**What is needed:**
Return the lines below exactly, starting with the line that contains "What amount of" and stopping after the last line.

Question records
# # #

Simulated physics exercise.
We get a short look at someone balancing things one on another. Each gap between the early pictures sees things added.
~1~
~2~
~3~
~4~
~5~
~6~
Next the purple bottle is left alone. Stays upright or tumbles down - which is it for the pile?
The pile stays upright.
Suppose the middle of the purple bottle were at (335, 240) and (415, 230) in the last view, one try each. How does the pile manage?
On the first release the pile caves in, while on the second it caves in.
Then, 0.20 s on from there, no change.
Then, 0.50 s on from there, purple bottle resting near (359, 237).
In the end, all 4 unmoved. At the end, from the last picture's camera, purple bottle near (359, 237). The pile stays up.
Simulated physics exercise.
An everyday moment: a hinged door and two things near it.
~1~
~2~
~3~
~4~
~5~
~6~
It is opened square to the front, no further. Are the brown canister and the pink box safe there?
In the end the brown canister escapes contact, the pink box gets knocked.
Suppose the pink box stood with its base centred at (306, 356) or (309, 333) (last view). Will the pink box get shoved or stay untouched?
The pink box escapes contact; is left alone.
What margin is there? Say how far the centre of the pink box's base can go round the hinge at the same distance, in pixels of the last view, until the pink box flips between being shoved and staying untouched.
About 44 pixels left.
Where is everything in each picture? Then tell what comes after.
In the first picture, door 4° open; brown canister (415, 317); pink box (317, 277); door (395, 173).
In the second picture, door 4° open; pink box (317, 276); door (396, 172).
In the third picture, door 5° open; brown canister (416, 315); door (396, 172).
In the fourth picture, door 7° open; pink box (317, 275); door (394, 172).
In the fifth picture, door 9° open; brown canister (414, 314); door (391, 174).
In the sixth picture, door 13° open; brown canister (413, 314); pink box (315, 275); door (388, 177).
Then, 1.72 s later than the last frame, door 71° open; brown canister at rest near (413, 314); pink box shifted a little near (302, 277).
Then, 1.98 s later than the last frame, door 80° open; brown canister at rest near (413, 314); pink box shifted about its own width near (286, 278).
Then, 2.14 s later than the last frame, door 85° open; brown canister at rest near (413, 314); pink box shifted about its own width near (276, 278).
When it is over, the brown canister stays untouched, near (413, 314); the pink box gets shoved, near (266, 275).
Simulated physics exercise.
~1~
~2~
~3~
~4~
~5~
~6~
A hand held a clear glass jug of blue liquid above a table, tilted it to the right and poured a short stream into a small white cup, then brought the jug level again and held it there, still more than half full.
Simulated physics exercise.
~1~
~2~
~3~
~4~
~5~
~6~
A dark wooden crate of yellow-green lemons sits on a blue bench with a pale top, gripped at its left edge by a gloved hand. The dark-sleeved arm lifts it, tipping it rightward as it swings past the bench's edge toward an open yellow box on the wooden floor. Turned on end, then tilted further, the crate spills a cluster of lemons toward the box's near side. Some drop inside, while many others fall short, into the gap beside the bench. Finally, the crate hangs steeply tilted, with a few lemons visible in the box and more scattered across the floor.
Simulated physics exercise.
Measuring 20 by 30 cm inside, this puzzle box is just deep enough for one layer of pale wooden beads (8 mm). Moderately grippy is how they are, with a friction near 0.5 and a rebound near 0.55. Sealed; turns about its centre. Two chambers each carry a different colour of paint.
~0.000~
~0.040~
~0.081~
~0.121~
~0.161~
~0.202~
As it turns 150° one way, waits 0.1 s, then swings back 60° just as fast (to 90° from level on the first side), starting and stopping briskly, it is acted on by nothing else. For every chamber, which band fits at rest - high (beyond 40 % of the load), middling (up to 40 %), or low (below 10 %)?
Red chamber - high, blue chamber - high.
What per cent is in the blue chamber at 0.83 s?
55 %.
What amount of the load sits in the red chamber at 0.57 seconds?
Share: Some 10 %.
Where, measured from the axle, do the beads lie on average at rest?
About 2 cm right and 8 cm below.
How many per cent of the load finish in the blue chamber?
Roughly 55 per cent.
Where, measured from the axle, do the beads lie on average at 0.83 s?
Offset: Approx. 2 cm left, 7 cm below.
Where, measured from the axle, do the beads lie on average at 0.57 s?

# # #

**Written answer:**
What amount of the load sits in the red chamber at 0.57 seconds?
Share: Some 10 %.
Where, measured from the axle, do the beads lie on average at rest?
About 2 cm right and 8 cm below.
How many per cent of the load finish in the blue chamber?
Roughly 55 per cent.
Where, measured from the axle, do the beads lie on average at 0.83 s?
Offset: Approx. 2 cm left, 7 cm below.
Where, measured from the axle, do the beads lie on average at 0.57 s?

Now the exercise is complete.